◆ **Exercise inputs**:
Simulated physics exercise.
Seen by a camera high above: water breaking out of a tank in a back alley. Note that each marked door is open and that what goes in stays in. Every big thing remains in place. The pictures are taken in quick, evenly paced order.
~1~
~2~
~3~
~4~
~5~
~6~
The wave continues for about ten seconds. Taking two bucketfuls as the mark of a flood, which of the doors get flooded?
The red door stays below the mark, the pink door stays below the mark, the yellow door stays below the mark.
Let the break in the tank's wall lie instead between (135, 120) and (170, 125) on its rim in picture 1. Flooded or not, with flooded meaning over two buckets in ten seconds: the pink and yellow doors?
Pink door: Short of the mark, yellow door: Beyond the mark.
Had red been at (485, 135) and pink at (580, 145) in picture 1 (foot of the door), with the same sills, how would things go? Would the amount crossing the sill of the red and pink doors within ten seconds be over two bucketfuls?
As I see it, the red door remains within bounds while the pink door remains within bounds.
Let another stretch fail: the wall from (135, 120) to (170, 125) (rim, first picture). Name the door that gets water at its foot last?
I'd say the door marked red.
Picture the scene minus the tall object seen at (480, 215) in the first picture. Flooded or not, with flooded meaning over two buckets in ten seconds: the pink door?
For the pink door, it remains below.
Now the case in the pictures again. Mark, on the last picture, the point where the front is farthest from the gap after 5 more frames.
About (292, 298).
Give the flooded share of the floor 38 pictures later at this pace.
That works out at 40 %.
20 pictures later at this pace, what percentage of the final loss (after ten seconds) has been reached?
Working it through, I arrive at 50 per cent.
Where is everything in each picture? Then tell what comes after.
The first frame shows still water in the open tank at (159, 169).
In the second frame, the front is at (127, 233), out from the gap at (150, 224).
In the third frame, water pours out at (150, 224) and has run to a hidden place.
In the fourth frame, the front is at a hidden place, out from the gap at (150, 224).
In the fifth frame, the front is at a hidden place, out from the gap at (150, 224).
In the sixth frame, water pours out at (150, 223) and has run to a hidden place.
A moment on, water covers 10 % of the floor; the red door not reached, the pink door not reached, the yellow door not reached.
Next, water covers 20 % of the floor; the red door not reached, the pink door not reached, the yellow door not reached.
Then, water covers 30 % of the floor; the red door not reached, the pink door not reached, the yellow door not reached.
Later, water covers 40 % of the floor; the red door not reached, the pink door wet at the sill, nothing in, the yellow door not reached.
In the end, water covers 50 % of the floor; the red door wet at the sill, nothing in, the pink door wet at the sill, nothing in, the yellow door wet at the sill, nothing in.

--

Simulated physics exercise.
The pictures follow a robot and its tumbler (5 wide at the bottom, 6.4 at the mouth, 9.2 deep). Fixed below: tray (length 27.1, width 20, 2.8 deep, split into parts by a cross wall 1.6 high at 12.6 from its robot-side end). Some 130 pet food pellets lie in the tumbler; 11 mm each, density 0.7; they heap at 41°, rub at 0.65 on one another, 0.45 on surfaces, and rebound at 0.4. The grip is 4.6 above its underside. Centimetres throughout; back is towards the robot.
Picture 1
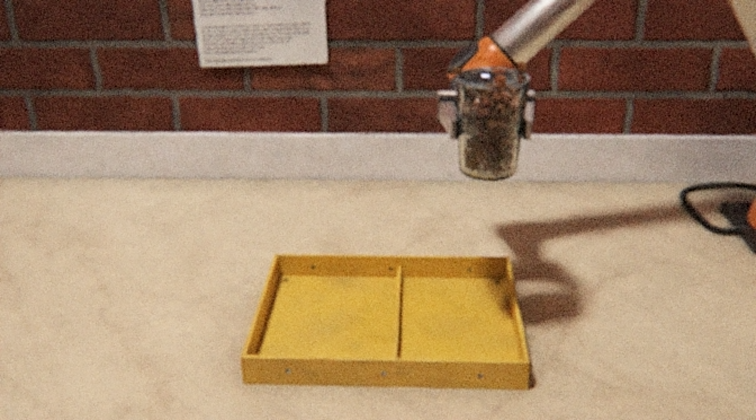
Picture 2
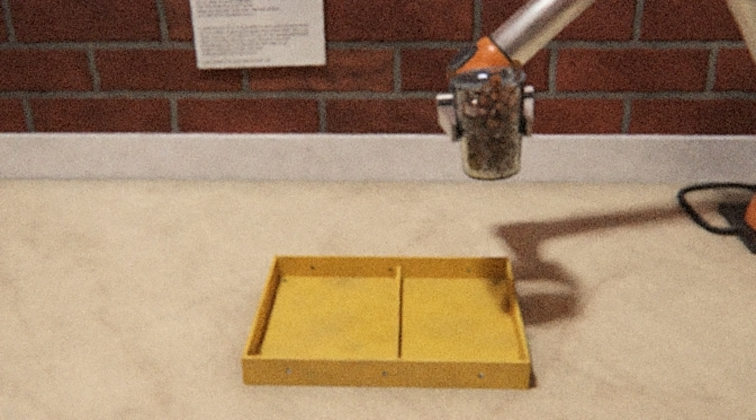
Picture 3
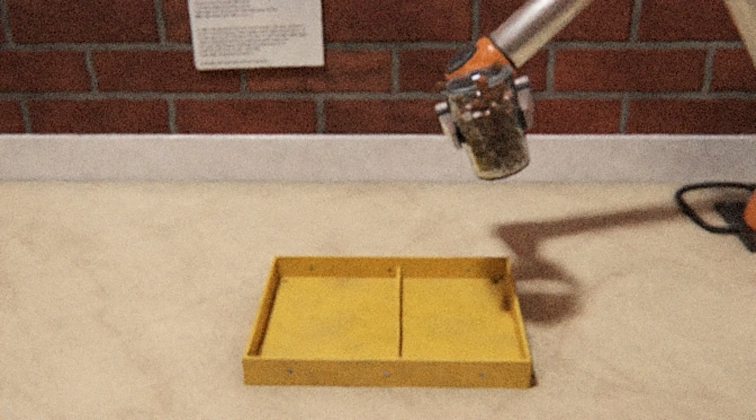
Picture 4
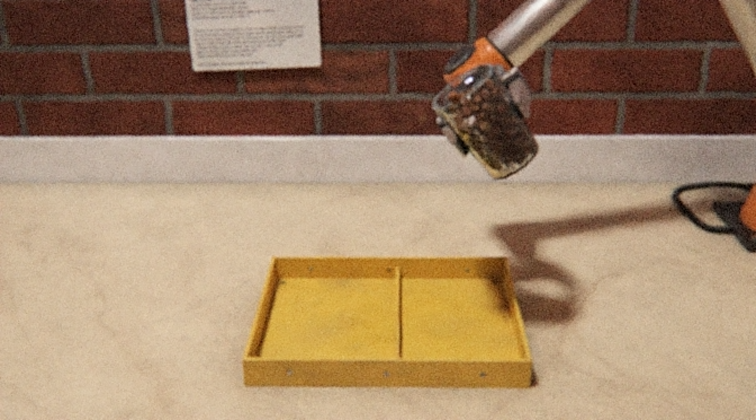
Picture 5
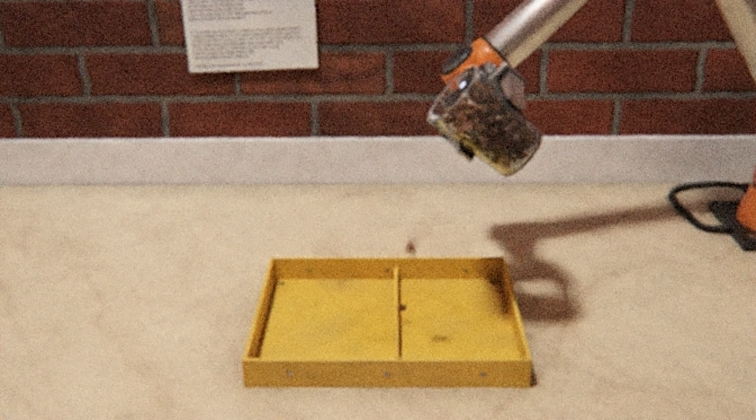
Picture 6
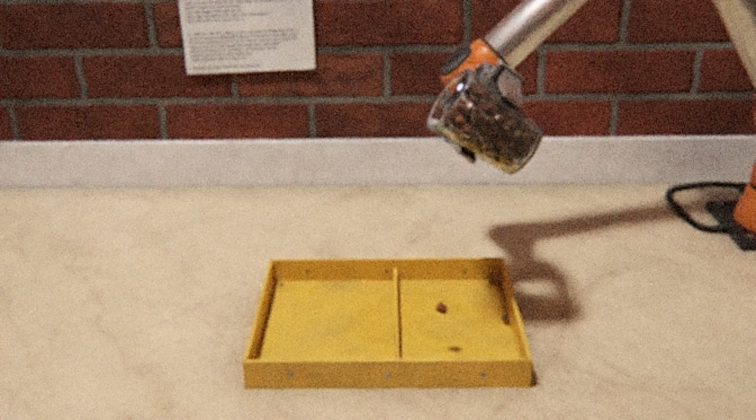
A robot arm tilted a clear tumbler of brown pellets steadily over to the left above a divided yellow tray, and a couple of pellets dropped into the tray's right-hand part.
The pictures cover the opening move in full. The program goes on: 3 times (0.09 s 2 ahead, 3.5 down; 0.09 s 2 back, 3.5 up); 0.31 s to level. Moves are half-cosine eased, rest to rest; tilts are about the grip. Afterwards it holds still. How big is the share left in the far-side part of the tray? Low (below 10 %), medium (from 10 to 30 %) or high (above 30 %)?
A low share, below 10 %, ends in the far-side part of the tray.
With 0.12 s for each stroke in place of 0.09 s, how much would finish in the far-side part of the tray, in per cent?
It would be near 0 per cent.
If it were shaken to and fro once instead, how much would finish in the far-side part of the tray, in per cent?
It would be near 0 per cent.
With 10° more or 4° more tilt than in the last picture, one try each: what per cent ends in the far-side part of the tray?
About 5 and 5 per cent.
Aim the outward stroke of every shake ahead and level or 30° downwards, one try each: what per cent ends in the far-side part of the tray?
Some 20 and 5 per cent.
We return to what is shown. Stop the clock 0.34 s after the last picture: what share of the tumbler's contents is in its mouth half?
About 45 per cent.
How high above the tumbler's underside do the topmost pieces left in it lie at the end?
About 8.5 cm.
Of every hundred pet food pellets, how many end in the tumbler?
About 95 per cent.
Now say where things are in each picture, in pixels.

◆ **Set exercise**: Look through the material above and print exactly the lines from the one containing "Aim the outward" to the one containing "Now say where", both included, and nothing more.

◆ **Exercise answer**:
Aim the outward stroke of every shake ahead and level or 30° downwards, one try each: what per cent ends in the far-side part of the tray?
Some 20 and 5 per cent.
We return to what is shown. Stop the clock 0.34 s after the last picture: what share of the tumbler's contents is in its mouth half?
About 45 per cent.
How high above the tumbler's underside do the topmost pieces left in it lie at the end?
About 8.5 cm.
Of every hundred pet food pellets, how many end in the tumbler?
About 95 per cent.
Now say where things are in each picture, in pixels.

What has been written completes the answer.